- [Work to complete] Select all lines holding the word "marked" from the entries that follow.

- [Task input]

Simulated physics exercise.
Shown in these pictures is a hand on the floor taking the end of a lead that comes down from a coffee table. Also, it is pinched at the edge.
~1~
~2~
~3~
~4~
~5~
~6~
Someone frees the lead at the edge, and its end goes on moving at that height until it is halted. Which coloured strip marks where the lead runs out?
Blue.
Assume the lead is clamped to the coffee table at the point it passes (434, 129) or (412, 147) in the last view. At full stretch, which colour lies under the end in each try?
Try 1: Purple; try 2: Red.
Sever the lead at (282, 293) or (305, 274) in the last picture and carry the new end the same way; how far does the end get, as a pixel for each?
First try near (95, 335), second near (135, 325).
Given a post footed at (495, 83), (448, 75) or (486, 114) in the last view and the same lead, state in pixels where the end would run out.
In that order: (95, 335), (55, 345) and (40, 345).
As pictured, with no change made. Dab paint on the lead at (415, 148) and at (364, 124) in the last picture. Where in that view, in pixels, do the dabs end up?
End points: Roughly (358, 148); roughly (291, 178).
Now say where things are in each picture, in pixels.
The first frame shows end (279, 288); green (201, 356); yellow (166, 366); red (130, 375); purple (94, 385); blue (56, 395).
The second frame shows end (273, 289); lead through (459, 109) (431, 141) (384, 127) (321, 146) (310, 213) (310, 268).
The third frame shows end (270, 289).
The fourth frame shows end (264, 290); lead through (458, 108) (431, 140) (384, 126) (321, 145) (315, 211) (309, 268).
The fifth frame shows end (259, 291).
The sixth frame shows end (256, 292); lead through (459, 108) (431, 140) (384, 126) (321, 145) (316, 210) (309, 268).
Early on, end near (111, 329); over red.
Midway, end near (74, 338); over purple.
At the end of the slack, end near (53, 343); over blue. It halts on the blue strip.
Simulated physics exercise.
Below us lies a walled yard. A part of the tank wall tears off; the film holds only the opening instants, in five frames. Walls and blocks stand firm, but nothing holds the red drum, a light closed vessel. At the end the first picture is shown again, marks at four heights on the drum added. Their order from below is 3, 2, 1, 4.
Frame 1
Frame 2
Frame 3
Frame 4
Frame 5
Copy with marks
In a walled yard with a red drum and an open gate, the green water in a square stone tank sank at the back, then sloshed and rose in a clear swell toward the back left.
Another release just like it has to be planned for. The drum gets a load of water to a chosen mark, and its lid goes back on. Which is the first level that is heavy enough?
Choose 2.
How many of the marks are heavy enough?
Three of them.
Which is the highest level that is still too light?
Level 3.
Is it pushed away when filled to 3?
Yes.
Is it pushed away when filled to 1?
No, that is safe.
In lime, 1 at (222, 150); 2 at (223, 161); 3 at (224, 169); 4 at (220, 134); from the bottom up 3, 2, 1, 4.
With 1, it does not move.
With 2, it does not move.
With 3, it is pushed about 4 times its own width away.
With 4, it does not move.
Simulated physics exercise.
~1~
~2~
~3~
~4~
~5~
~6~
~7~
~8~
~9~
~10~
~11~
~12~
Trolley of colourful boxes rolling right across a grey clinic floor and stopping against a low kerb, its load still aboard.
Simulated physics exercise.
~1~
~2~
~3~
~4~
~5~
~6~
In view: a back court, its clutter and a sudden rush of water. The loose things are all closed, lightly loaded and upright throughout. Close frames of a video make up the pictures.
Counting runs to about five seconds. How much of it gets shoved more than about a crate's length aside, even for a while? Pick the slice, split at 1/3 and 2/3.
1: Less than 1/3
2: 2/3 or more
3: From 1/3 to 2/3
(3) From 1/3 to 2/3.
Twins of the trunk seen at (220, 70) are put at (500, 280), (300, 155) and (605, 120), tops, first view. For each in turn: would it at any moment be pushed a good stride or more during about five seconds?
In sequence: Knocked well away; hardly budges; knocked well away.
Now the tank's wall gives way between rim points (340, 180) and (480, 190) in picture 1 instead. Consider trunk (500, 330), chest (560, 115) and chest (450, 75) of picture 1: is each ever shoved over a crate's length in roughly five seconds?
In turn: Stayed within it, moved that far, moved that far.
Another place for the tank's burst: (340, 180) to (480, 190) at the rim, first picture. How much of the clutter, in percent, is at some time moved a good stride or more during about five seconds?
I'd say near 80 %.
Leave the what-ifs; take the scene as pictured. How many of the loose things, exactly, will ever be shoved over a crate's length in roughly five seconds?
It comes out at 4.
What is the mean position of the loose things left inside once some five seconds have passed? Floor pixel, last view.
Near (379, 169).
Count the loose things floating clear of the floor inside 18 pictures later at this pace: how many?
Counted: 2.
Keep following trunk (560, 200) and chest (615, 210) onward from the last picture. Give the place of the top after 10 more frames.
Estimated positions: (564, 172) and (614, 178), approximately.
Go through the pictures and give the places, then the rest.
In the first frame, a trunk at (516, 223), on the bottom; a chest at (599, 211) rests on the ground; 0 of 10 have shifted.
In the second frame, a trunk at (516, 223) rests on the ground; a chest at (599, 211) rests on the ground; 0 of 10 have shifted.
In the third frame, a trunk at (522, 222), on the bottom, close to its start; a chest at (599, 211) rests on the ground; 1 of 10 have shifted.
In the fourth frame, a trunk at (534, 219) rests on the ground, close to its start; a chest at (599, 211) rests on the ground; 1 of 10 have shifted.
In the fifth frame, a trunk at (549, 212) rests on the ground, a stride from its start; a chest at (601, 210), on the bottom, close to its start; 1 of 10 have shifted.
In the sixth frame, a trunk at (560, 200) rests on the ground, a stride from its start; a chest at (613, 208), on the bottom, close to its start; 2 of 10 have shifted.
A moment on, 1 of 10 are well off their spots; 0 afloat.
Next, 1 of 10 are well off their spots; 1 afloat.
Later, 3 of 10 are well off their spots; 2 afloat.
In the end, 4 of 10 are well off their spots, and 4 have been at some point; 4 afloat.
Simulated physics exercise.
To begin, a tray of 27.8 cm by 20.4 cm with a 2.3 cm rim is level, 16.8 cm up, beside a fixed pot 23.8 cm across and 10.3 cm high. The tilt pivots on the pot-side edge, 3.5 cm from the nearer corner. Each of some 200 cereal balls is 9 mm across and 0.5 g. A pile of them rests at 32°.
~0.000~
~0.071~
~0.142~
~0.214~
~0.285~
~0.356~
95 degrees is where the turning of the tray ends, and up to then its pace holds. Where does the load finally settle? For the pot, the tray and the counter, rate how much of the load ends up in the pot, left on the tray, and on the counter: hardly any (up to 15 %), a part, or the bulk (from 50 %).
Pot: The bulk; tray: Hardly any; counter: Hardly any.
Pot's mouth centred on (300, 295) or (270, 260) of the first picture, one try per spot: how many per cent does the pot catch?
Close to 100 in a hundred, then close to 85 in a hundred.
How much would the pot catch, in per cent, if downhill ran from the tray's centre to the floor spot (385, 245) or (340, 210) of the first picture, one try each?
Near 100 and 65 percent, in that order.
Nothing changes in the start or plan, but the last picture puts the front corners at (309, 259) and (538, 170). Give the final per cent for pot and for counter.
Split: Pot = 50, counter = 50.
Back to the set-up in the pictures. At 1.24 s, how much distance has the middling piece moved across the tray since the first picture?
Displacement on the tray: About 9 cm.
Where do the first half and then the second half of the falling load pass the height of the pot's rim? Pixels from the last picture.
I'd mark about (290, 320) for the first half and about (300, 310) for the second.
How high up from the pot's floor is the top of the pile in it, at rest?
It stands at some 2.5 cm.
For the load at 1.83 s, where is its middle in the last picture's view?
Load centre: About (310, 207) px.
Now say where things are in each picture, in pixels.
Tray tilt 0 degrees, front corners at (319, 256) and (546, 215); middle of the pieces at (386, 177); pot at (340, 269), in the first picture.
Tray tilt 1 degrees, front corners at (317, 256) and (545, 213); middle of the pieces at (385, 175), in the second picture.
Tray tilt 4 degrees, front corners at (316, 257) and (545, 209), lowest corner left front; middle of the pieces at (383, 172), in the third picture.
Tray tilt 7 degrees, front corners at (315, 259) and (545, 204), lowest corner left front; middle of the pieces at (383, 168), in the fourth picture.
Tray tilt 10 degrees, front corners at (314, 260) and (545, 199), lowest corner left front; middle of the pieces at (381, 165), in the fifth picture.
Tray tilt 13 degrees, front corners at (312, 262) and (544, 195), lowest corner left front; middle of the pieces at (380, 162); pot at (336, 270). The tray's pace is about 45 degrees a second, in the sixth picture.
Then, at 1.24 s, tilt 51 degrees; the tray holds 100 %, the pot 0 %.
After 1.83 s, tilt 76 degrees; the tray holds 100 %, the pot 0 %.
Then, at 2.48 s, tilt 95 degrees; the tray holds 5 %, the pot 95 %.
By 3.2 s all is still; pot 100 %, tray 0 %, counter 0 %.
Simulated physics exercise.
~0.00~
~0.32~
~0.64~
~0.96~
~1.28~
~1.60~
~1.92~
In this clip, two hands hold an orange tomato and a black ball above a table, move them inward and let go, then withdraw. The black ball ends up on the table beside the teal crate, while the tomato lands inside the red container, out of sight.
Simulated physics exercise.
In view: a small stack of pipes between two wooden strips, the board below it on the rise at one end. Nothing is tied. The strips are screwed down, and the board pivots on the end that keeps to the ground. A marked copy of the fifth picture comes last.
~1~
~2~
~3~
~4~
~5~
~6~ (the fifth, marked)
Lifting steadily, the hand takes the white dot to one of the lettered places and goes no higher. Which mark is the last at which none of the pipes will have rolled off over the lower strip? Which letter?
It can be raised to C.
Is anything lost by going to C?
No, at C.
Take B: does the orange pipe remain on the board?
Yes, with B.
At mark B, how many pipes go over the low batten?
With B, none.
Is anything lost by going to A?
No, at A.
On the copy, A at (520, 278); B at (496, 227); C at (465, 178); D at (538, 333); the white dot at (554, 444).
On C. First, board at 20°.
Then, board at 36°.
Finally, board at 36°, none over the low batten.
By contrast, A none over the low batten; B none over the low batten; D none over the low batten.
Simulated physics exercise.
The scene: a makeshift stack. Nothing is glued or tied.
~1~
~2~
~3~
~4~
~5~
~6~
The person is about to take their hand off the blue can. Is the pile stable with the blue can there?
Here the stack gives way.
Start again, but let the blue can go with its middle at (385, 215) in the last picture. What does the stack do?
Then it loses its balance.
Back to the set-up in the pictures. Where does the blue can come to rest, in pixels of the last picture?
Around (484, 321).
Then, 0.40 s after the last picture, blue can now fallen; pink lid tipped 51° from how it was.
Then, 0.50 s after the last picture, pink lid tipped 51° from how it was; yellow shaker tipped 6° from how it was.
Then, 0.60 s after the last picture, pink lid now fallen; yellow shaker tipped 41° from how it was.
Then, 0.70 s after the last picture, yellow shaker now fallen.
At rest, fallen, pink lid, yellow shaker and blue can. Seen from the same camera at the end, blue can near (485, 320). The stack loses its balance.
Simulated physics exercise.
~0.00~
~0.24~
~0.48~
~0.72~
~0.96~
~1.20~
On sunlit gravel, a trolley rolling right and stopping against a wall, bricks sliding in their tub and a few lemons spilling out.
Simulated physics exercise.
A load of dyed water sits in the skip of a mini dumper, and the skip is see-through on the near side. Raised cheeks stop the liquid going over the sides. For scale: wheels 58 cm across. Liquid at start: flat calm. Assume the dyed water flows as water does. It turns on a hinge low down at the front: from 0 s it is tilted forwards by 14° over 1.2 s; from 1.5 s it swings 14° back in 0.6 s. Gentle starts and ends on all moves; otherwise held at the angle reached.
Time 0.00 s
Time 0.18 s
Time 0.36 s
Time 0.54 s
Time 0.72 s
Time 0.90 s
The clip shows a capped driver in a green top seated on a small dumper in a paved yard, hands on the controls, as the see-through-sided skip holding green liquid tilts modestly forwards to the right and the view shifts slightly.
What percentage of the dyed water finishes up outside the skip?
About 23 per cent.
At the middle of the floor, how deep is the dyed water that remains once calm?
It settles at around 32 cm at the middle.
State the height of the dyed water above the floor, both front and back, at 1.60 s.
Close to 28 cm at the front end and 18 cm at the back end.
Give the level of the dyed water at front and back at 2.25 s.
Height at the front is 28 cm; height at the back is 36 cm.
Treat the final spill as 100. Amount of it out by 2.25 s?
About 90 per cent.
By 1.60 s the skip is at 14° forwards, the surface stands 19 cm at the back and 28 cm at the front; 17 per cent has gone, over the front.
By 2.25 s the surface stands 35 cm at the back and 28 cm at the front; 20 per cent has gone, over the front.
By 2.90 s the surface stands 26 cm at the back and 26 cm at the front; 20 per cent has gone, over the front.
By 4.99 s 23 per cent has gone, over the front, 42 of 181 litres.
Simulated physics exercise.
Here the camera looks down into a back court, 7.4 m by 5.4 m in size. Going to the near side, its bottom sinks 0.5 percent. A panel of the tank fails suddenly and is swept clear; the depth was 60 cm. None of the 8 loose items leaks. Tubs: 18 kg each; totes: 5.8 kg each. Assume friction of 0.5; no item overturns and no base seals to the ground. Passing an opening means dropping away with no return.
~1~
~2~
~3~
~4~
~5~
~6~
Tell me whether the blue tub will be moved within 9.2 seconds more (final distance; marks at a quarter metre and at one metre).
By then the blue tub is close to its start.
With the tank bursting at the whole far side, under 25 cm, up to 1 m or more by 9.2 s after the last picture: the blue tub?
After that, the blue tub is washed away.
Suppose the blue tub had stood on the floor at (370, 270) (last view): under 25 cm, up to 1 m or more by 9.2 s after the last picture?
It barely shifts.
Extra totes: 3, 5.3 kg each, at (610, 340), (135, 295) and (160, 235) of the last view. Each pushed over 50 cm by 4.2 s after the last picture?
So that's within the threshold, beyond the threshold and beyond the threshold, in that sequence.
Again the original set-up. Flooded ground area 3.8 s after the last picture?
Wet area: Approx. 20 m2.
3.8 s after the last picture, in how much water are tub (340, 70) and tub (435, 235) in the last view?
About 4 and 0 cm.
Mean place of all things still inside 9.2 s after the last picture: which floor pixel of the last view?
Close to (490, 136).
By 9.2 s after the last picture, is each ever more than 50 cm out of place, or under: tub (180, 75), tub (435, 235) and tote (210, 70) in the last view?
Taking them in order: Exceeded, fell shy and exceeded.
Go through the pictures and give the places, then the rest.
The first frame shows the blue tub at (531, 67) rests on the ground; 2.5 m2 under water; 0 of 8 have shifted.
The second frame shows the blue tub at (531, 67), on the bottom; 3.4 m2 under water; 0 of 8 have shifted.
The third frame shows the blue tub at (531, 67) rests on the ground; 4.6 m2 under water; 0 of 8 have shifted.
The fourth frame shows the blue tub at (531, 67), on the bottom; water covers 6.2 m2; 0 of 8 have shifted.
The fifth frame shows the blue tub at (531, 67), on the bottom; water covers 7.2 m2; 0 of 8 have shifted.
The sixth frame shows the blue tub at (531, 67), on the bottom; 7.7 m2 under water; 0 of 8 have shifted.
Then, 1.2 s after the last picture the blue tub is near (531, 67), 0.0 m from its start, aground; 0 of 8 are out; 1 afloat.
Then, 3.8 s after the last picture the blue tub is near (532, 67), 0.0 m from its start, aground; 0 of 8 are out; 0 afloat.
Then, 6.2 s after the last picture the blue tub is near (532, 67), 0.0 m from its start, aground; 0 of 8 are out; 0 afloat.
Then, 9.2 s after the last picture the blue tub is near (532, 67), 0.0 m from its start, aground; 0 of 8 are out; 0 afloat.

- [Exercise answer]
In view: a small stack of pipes between two wooden strips, the board below it on the rise at one end. Nothing is tied. The strips are screwed down, and the board pivots on the end that keeps to the ground. A marked copy of the fifth picture comes last.
~6~ (the fifth, marked)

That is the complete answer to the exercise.